Return all of the data exactly, with nothing left out but the pictures.
+-------+
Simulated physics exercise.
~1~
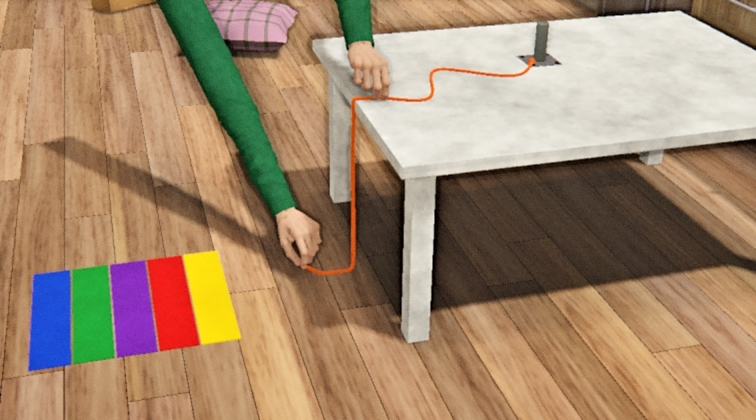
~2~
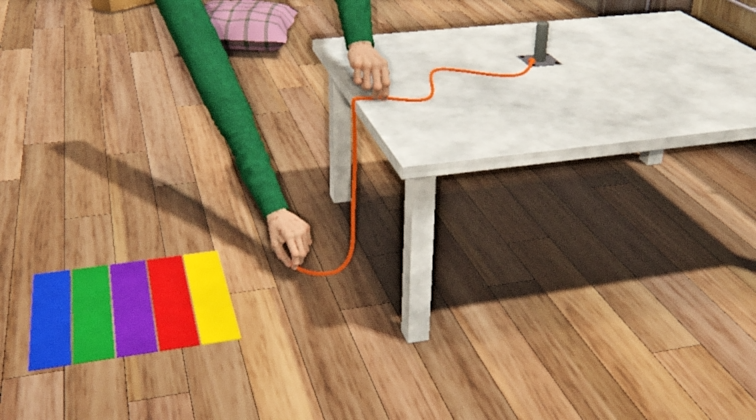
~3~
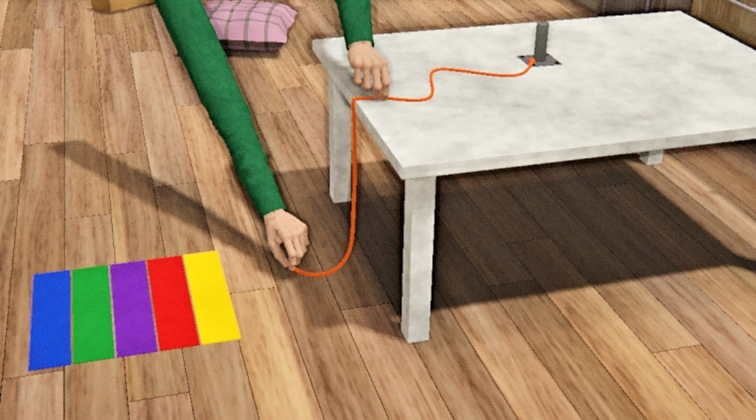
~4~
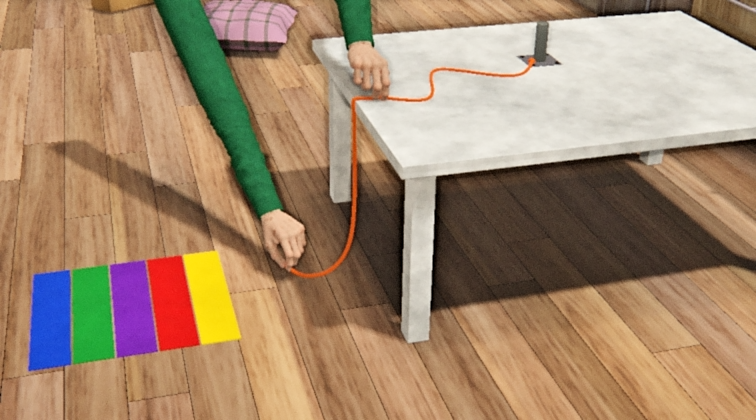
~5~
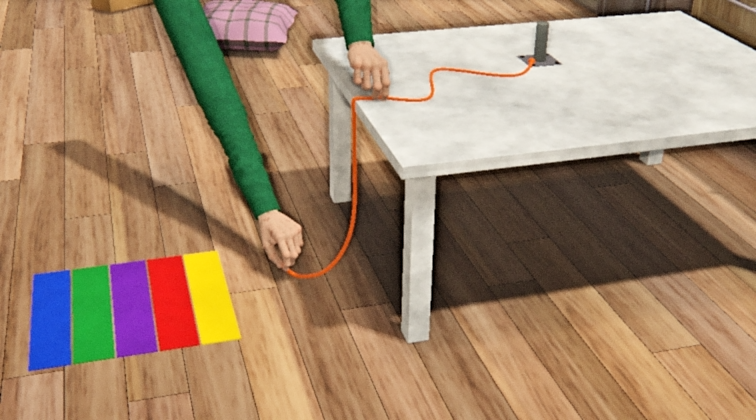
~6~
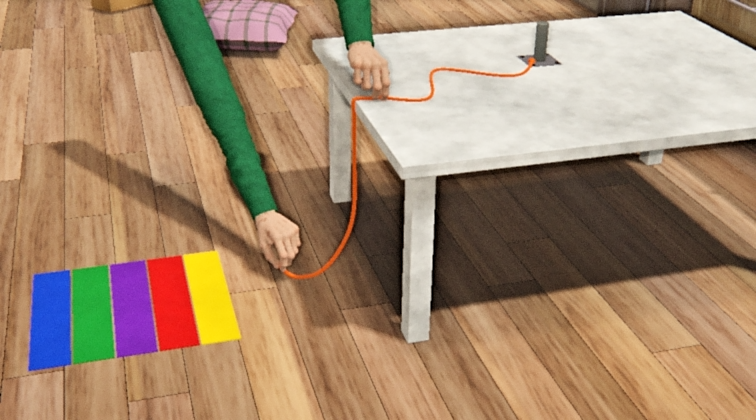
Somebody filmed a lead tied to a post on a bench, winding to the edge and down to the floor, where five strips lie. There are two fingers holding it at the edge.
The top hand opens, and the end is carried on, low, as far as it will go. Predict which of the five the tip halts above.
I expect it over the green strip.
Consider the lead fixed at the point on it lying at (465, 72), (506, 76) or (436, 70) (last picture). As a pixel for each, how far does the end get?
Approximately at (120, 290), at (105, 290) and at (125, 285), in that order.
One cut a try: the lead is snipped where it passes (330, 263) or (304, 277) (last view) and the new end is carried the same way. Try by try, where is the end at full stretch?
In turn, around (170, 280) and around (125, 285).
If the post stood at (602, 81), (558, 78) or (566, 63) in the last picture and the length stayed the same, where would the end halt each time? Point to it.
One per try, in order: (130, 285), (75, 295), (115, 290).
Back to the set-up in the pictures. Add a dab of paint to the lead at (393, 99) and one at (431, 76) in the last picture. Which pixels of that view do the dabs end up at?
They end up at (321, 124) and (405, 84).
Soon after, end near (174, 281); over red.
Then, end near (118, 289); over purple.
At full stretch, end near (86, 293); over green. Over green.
+-------+
RESPONSE:
Simulated physics exercise.
~1~
~2~
~3~
~4~
~5~
~6~
Somebody filmed a lead tied to a post on a bench, winding to the edge and down to the floor, where five strips lie. There are two fingers holding it at the edge.
The top hand opens, and the end is carried on, low, as far as it will go. Predict which of the five the tip halts above.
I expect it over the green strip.
Consider the lead fixed at the point on it lying at (465, 72), (506, 76) or (436, 70) (last picture). As a pixel for each, how far does the end get?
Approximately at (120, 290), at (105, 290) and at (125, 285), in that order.
One cut a try: the lead is snipped where it passes (330, 263) or (304, 277) (last view) and the new end is carried the same way. Try by try, where is the end at full stretch?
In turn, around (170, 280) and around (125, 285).
If the post stood at (602, 81), (558, 78) or (566, 63) in the last picture and the length stayed the same, where would the end halt each time? Point to it.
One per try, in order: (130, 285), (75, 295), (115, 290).
Back to the set-up in the pictures. Add a dab of paint to the lead at (393, 99) and one at (431, 76) in the last picture. Which pixels of that view do the dabs end up at?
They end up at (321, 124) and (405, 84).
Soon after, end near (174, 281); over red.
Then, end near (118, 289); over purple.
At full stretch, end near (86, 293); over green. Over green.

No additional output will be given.